Aim
Repeat the material below word for word and leave out all pictures.

Information supplied
◆ ◆ ◆

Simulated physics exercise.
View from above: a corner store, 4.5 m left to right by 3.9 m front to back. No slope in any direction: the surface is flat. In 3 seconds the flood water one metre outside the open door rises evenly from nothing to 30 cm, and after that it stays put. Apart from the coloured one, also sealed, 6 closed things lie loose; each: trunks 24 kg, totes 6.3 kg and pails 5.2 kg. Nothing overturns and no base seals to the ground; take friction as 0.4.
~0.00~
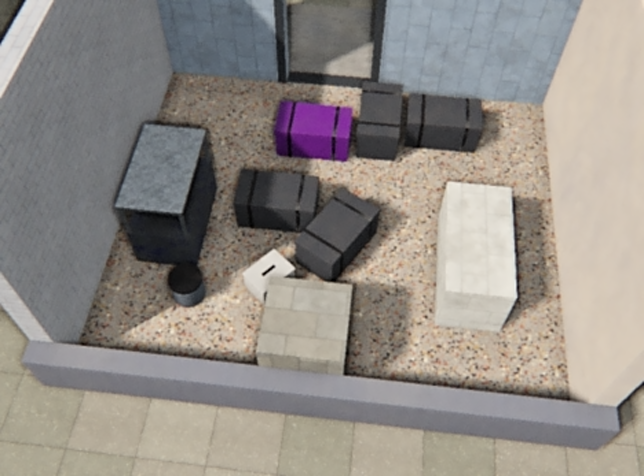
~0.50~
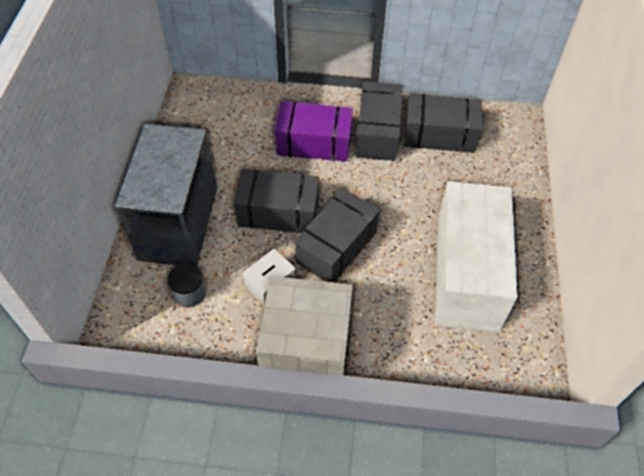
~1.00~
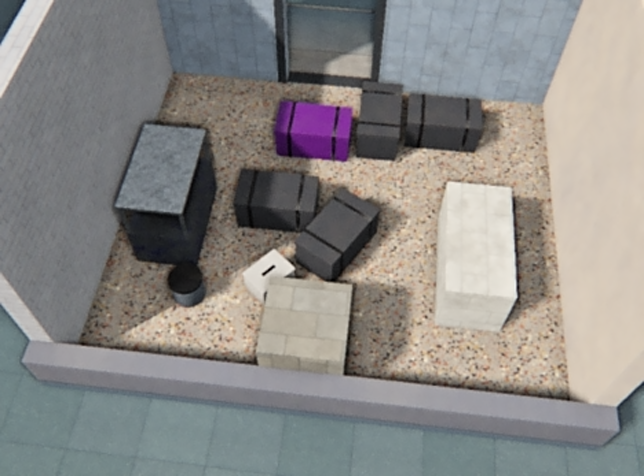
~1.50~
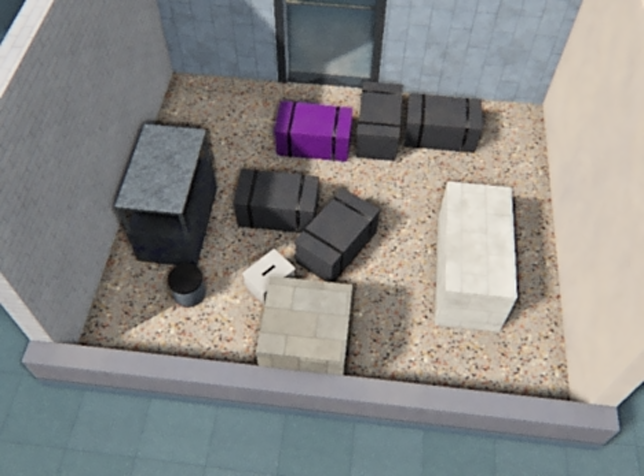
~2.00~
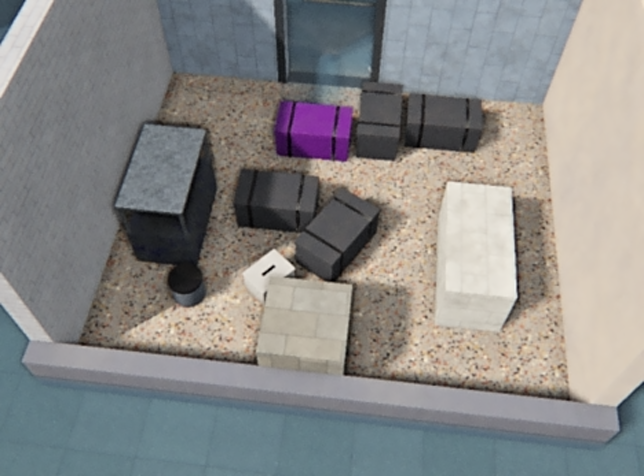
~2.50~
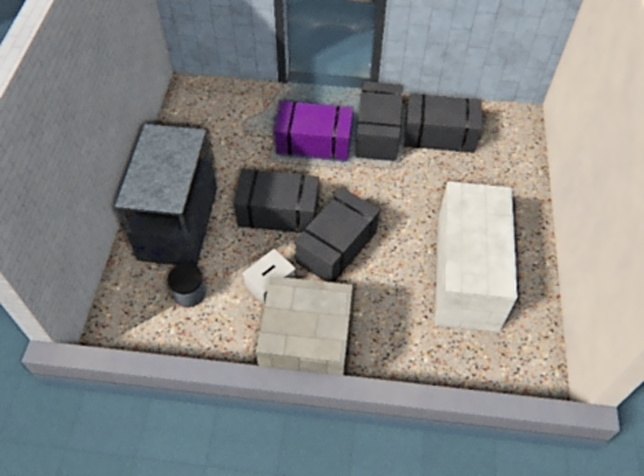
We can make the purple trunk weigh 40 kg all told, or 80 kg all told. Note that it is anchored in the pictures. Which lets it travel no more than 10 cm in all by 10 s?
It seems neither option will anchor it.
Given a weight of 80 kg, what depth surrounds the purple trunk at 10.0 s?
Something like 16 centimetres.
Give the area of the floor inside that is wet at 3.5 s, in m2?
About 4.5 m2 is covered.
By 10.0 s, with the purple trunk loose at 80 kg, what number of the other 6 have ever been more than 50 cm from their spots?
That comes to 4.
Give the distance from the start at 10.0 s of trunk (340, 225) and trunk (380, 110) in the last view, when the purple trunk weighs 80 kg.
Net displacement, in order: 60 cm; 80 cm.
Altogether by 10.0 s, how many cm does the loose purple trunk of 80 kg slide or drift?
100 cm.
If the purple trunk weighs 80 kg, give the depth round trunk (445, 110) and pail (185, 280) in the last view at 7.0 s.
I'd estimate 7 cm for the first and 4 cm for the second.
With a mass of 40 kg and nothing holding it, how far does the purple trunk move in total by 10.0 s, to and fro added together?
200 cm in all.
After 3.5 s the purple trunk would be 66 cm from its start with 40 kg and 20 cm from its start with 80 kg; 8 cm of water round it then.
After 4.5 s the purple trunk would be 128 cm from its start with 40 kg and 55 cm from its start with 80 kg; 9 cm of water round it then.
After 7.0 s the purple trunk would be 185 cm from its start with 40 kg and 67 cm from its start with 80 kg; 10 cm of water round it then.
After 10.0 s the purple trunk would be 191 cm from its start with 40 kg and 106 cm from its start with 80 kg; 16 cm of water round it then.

◆ ◆ ◆

Answer in full
Simulated physics exercise.
View from above: a corner store, 4.5 m left to right by 3.9 m front to back. No slope in any direction: the surface is flat. In 3 seconds the flood water one metre outside the open door rises evenly from nothing to 30 cm, and after that it stays put. Apart from the coloured one, also sealed, 6 closed things lie loose; each: trunks 24 kg, totes 6.3 kg and pails 5.2 kg. Nothing overturns and no base seals to the ground; take friction as 0.4.
~0.00~
~0.50~
~1.00~
~1.50~
~2.00~
~2.50~
We can make the purple trunk weigh 40 kg all told, or 80 kg all told. Note that it is anchored in the pictures. Which lets it travel no more than 10 cm in all by 10 s?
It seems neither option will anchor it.
Given a weight of 80 kg, what depth surrounds the purple trunk at 10.0 s?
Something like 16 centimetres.
Give the area of the floor inside that is wet at 3.5 s, in m2?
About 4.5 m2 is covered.
By 10.0 s, with the purple trunk loose at 80 kg, what number of the other 6 have ever been more than 50 cm from their spots?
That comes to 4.
Give the distance from the start at 10.0 s of trunk (340, 225) and trunk (380, 110) in the last view, when the purple trunk weighs 80 kg.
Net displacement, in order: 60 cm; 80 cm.
Altogether by 10.0 s, how many cm does the loose purple trunk of 80 kg slide or drift?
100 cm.
If the purple trunk weighs 80 kg, give the depth round trunk (445, 110) and pail (185, 280) in the last view at 7.0 s.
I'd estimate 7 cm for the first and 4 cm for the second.
With a mass of 40 kg and nothing holding it, how far does the purple trunk move in total by 10.0 s, to and fro added together?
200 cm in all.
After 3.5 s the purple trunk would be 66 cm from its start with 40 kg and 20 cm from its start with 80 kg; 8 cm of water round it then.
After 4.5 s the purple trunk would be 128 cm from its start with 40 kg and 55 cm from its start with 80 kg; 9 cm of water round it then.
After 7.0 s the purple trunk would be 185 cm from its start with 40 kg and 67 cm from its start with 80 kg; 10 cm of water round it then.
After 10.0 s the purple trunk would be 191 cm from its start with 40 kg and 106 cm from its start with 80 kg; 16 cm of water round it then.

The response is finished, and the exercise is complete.